WHAT YOU NEED TO DO → Exactly repeat the material, dropping every picture from the copy.

DATA LINES →
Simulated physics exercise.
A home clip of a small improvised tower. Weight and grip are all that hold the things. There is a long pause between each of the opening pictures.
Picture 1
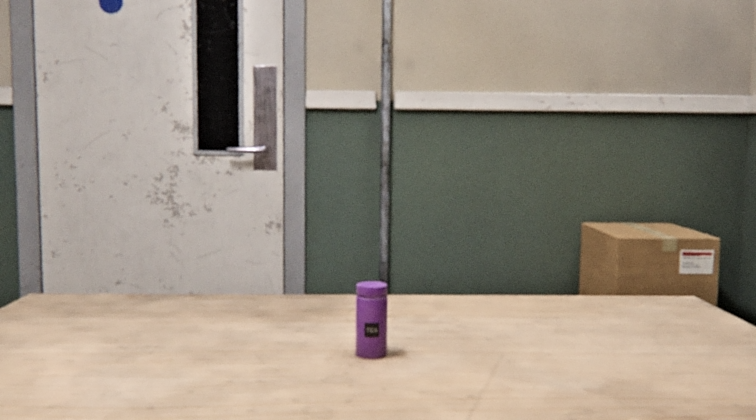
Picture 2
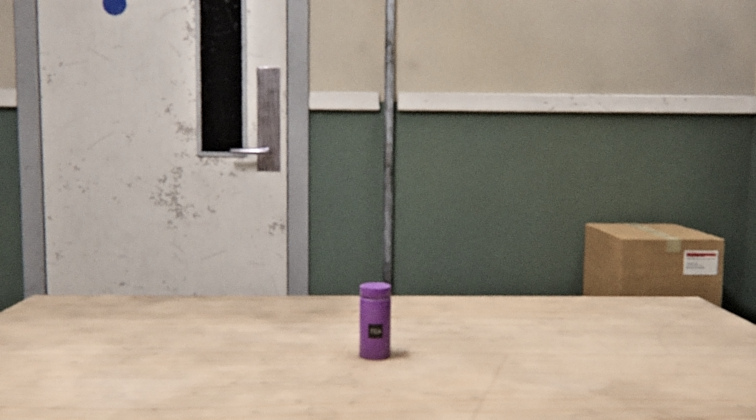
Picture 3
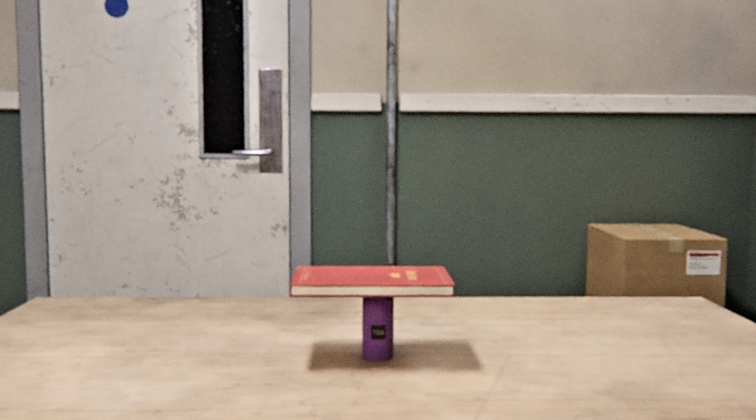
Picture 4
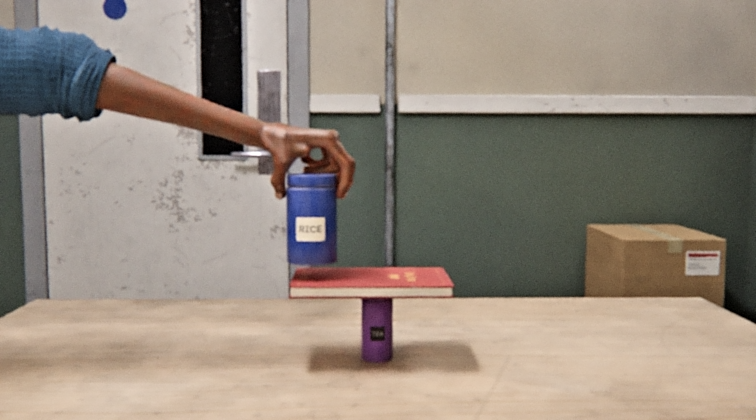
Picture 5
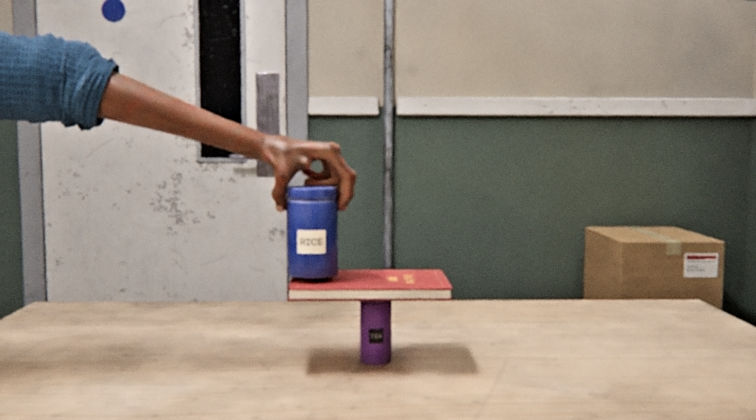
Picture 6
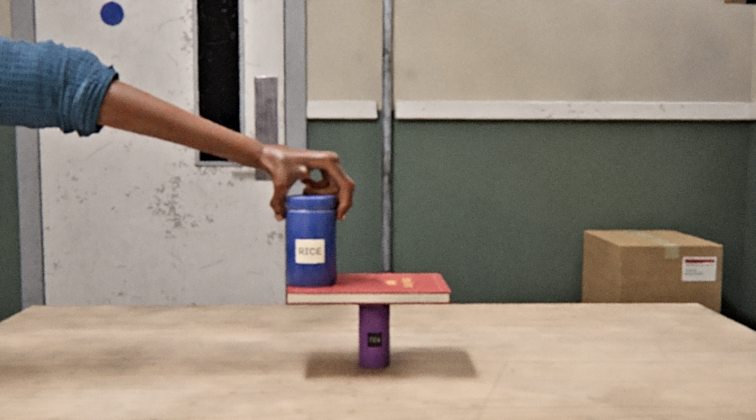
A hand lowering a blue rice jar onto the left end of a red book lying across a small purple tin.
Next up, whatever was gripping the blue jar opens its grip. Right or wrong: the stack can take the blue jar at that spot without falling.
Wrong.
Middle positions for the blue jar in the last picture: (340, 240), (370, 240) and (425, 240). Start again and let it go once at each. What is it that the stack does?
The stack tumbles down the first time, remains standing the second time, and tumbles down the third time.
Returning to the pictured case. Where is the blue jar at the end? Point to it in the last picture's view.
Near (225, 345).
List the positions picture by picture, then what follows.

EXPECTED ANSWER →
Simulated physics exercise.
A home clip of a small improvised tower. Weight and grip are all that hold the things. There is a long pause between each of the opening pictures.
Picture 1
Picture 2
Picture 3
Picture 4
Picture 5
Picture 6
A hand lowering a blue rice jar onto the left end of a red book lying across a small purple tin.
Next up, whatever was gripping the blue jar opens its grip. Right or wrong: the stack can take the blue jar at that spot without falling.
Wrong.
Middle positions for the blue jar in the last picture: (340, 240), (370, 240) and (425, 240). Start again and let it go once at each. What is it that the stack does?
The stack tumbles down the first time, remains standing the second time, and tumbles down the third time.
Returning to the pictured case. Where is the blue jar at the end? Point to it in the last picture's view.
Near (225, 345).
List the positions picture by picture, then what follows.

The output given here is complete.